Source excerpt:
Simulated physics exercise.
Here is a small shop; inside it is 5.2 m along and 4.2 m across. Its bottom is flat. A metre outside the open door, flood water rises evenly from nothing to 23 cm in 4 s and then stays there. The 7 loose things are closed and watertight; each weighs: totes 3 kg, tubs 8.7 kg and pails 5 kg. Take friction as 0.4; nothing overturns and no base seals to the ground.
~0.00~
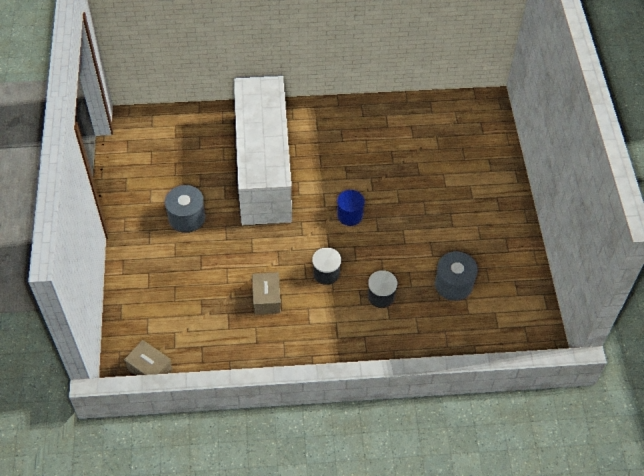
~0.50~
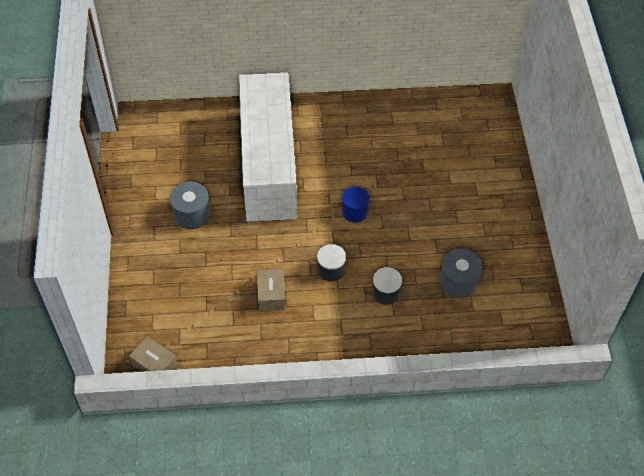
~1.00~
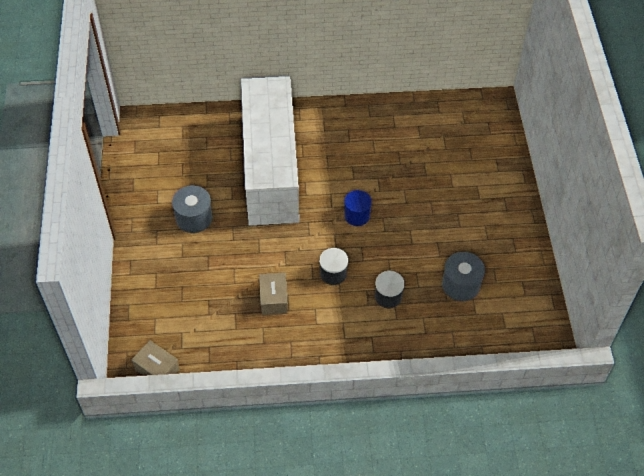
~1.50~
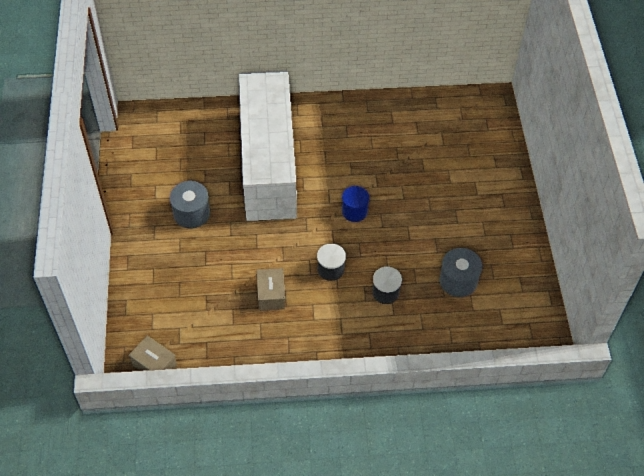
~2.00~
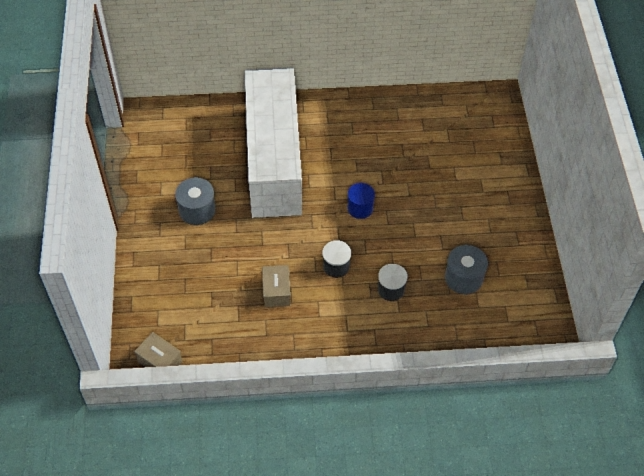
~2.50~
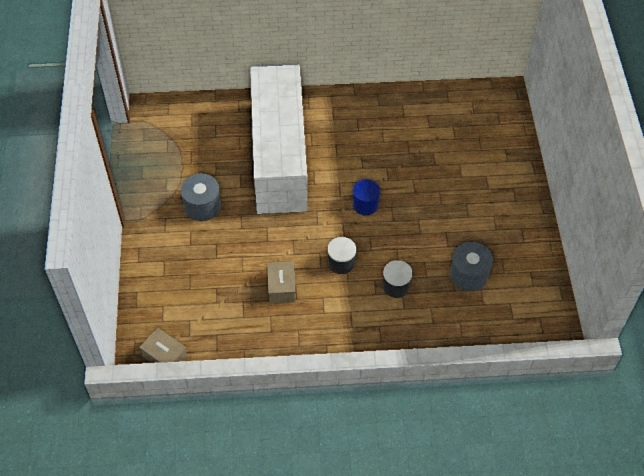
In a small wood-floored shop seen from above, tubs, pails, two boxes and a long pale counter stay still while the view shifts slightly; then a thin sheet of water spreads across the floor from the doorway at left.
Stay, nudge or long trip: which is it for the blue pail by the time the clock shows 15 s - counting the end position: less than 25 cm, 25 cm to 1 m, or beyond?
The blue pail slides a little.
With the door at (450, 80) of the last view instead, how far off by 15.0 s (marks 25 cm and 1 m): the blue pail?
Then the blue pail travels far.
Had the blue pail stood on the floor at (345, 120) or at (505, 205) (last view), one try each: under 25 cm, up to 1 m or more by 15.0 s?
In that order: It is nudged along; it ends far away.
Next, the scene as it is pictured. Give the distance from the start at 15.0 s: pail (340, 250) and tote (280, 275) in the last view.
In turn: 120 cm, 200 cm.
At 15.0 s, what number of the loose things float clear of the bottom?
At that moment 5.
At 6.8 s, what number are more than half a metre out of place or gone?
I count 2.
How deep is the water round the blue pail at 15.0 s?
About 8 cm.
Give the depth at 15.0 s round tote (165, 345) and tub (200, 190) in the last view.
About 10 and 10 cm.
After 3.5 s the blue pail is near (367, 190), 0.0 m from its start, aground; 0 afloat.
After 6.8 s the blue pail is near (367, 190), 0.0 m from its start, aground; 2 afloat.
After 11.0 s the blue pail is near (367, 190), 0.0 m from its start, aground; 4 afloat.
After 15.0 s the blue pail is near (320, 225), 0.8 m from its start, afloat; 5 afloat.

Instructions for the task: All lines from the one that contains "How deep is" through the end of the material are to be quoted exactly, with both ends included.

Response for this exercise:
How deep is the water round the blue pail at 15.0 s?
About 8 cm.
Give the depth at 15.0 s round tote (165, 345) and tub (200, 190) in the last view.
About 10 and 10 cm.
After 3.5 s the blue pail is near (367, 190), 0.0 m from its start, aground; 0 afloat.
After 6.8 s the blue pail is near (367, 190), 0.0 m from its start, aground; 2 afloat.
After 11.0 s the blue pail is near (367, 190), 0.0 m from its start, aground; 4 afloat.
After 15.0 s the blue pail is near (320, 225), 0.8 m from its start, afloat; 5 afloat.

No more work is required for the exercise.